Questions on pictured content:
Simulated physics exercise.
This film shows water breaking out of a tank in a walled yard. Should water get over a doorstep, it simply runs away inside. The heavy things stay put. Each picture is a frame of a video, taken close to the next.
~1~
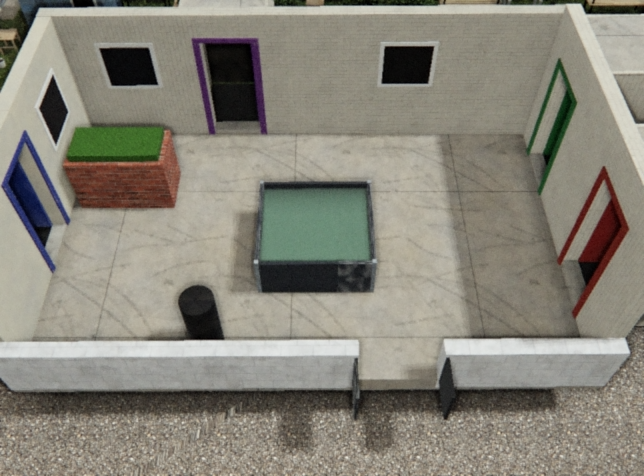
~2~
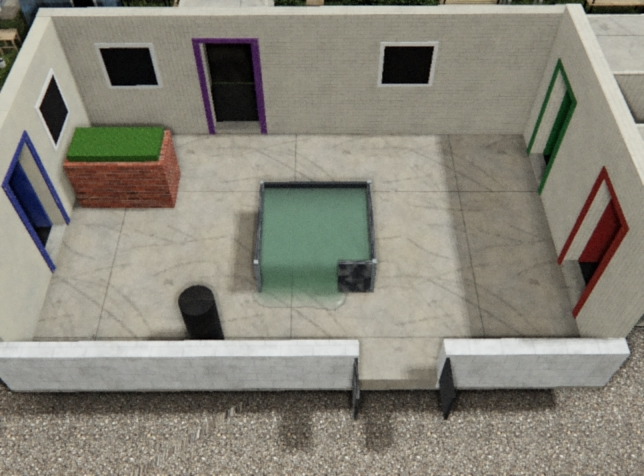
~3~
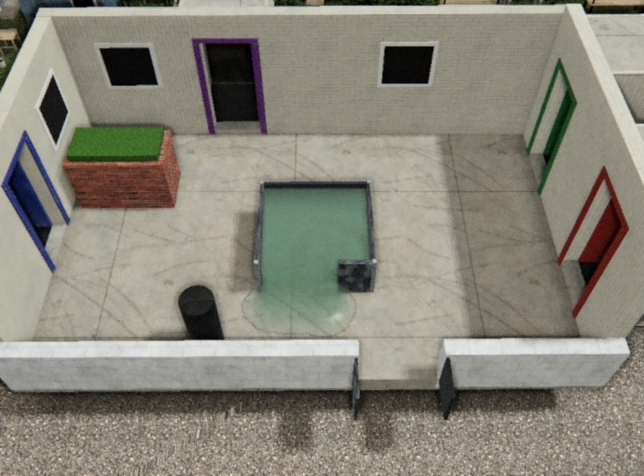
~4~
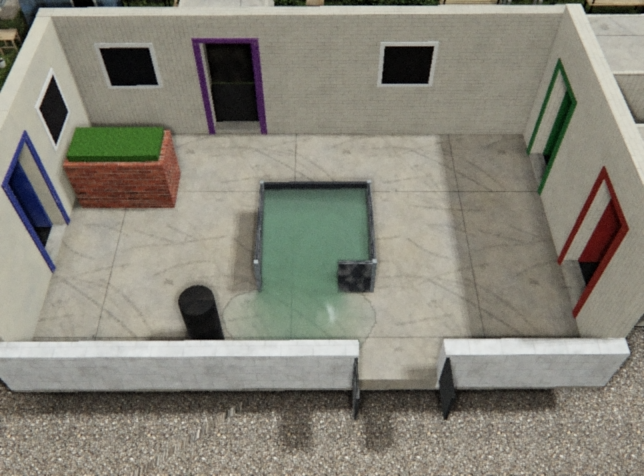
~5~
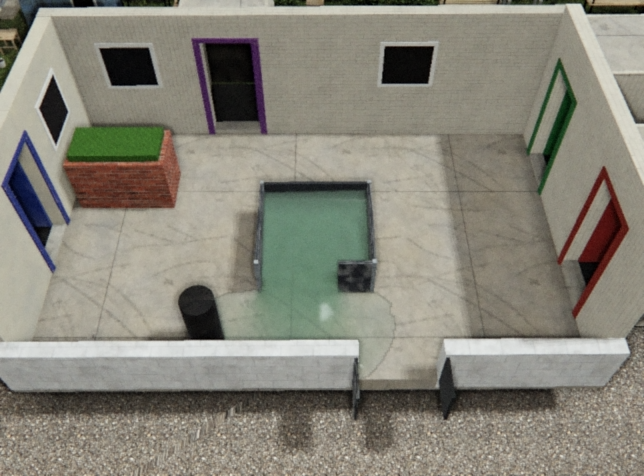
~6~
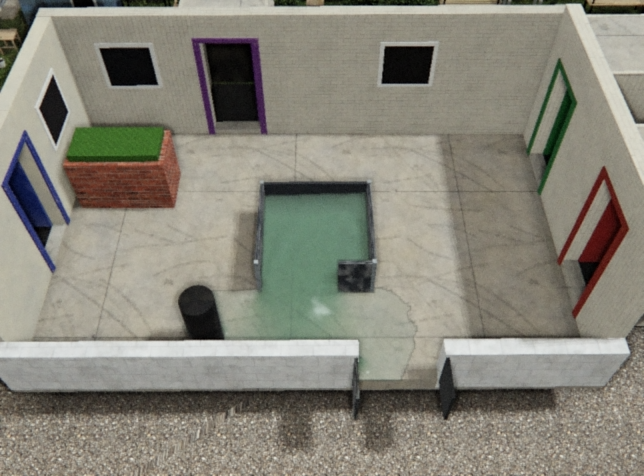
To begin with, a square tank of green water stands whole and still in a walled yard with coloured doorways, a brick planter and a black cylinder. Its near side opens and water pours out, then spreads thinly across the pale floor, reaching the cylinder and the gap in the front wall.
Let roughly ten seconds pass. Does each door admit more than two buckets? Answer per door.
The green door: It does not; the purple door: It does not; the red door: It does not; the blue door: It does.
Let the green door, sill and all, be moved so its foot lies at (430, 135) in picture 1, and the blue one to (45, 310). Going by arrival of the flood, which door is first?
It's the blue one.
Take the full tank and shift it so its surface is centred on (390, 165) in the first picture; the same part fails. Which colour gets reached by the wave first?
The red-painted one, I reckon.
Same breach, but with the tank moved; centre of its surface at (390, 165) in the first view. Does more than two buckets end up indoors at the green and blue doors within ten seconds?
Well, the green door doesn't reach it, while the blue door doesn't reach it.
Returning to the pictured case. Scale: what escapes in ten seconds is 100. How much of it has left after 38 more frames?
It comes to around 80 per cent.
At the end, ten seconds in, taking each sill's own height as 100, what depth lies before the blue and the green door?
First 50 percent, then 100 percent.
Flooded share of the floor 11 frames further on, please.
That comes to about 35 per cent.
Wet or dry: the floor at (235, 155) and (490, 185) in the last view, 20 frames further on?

...

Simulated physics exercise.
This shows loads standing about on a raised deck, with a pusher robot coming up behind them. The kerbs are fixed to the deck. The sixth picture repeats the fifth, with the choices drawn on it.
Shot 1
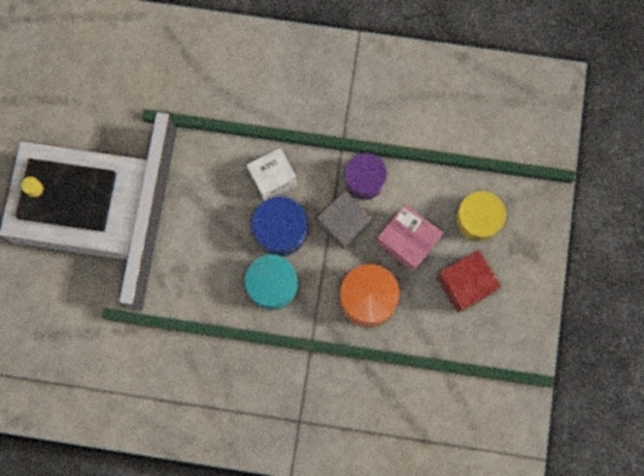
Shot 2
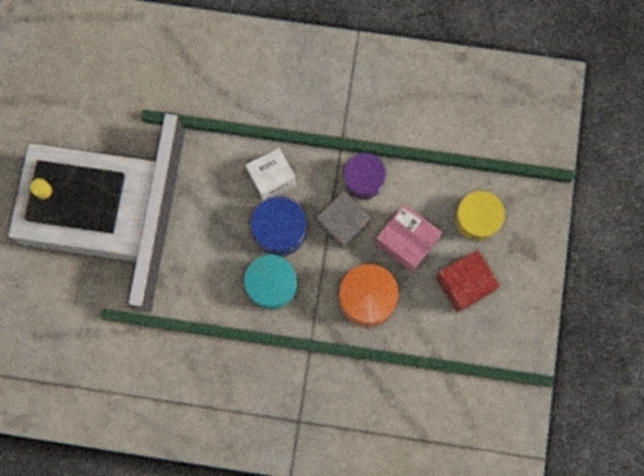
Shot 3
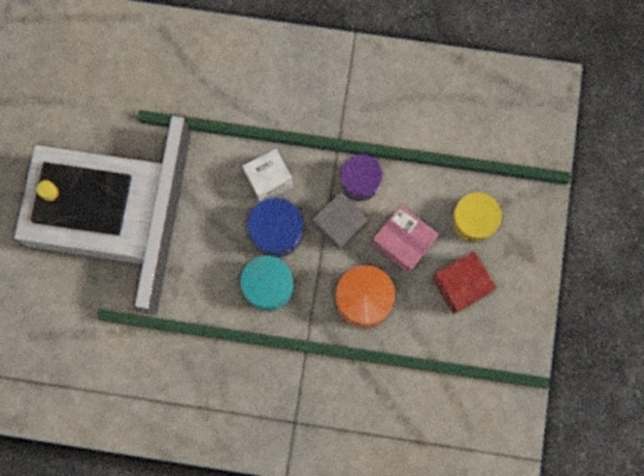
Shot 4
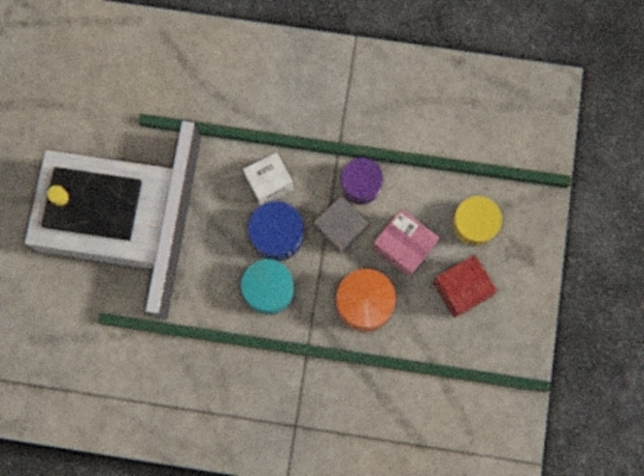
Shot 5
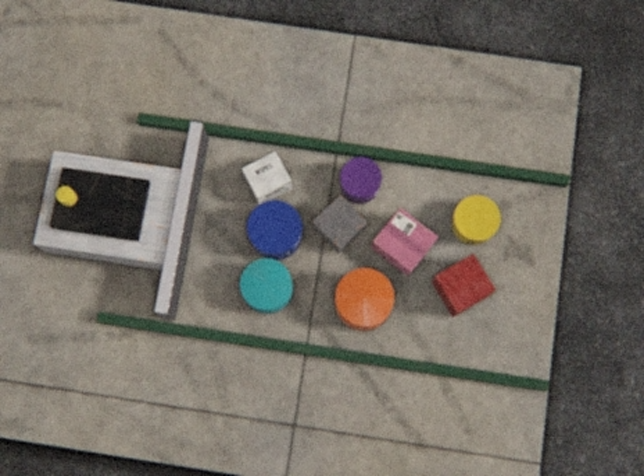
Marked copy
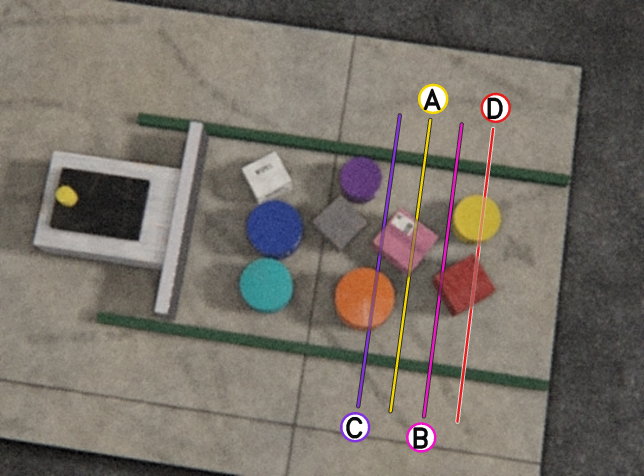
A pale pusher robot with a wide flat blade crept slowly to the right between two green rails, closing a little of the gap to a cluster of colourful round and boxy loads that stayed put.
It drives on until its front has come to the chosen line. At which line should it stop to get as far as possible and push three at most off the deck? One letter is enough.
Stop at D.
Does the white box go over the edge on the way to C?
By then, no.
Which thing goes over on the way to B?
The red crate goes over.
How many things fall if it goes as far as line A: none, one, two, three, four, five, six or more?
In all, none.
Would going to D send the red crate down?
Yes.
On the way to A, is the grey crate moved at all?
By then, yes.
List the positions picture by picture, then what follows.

---

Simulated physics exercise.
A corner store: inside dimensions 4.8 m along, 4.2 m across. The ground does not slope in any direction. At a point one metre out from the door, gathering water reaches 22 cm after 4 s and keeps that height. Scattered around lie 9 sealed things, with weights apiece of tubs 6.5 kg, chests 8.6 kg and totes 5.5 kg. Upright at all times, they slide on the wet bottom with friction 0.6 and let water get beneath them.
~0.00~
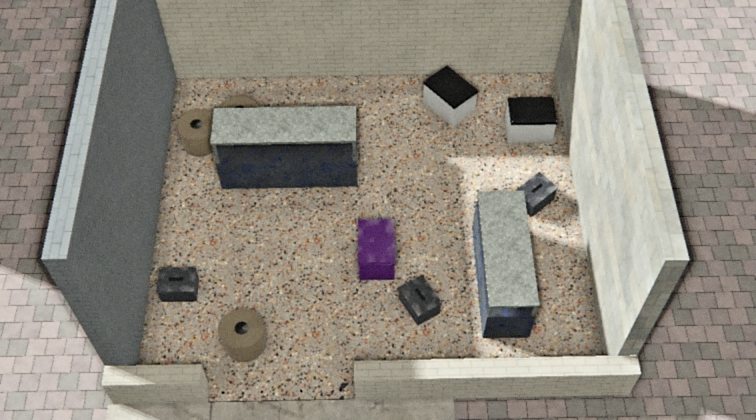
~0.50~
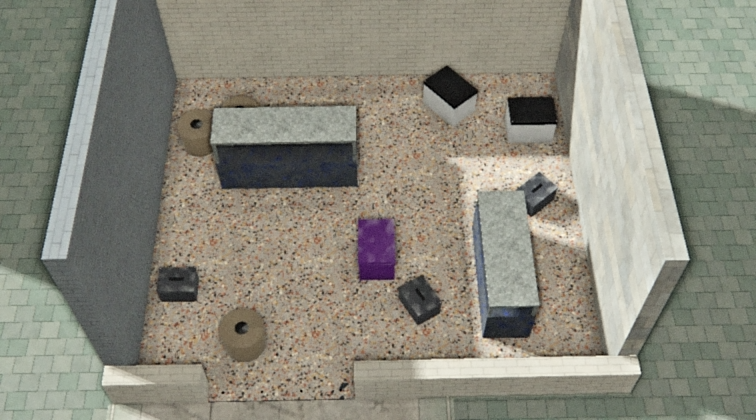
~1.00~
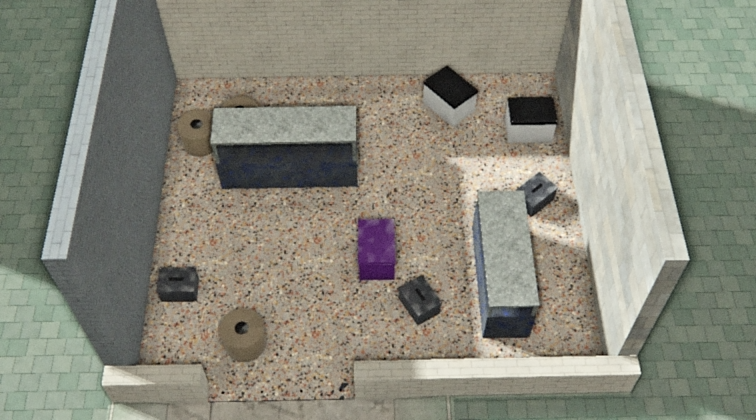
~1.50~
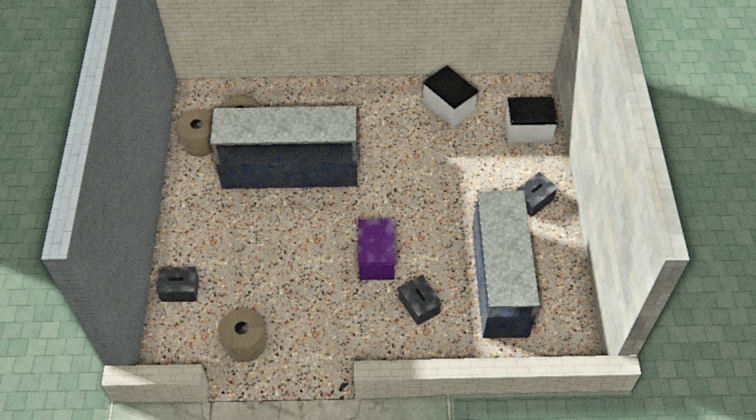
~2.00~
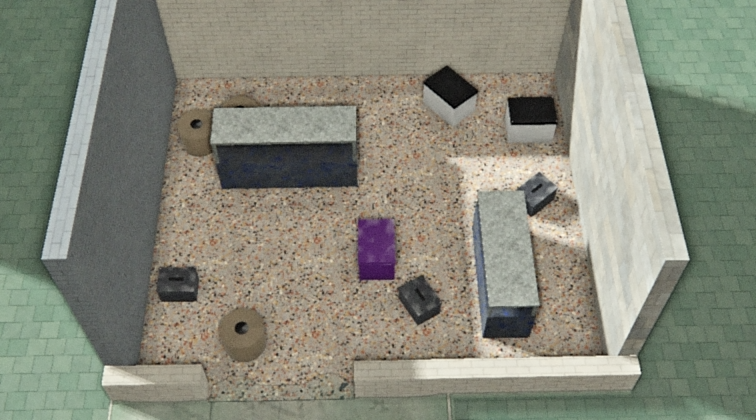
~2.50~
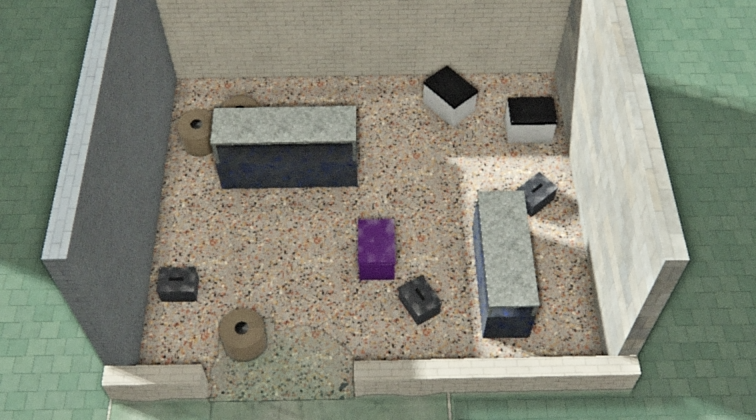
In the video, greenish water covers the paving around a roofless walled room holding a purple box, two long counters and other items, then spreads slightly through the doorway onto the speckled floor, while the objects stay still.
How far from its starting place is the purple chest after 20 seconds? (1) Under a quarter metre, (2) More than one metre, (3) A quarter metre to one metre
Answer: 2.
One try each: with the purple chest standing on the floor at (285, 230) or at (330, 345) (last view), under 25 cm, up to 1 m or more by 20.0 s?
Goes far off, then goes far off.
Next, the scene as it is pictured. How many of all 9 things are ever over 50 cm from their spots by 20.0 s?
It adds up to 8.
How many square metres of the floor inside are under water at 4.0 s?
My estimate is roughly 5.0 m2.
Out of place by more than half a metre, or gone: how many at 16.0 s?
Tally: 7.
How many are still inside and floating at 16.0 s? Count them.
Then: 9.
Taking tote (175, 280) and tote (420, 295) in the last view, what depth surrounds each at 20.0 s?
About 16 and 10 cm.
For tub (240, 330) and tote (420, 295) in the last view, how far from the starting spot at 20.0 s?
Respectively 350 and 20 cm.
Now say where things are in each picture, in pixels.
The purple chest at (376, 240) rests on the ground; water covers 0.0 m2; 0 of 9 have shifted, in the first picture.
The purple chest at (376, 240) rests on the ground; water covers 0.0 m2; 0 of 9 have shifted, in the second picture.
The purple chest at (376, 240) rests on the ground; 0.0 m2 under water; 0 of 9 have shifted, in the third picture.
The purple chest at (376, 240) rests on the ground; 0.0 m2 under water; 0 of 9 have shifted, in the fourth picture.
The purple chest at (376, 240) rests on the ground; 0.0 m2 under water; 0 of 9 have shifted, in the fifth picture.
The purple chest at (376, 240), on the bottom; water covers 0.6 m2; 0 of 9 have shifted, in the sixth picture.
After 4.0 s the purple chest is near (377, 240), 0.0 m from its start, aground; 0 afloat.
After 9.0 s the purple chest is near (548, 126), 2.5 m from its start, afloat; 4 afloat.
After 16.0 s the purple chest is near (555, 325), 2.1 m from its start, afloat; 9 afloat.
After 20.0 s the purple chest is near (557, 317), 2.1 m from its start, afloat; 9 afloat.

* Task goal
Show each line of the listing that holds the string "shows".

* Answer to the task
This film shows water breaking out of a tank in a walled yard. Should water get over a doorstep, it simply runs away inside. The heavy things stay put. Each picture is a frame of a video, taken close to the next.
This shows loads standing about on a raised deck, with a pusher robot coming up behind them. The kerbs are fixed to the deck. The sixth picture repeats the fifth, with the choices drawn on it.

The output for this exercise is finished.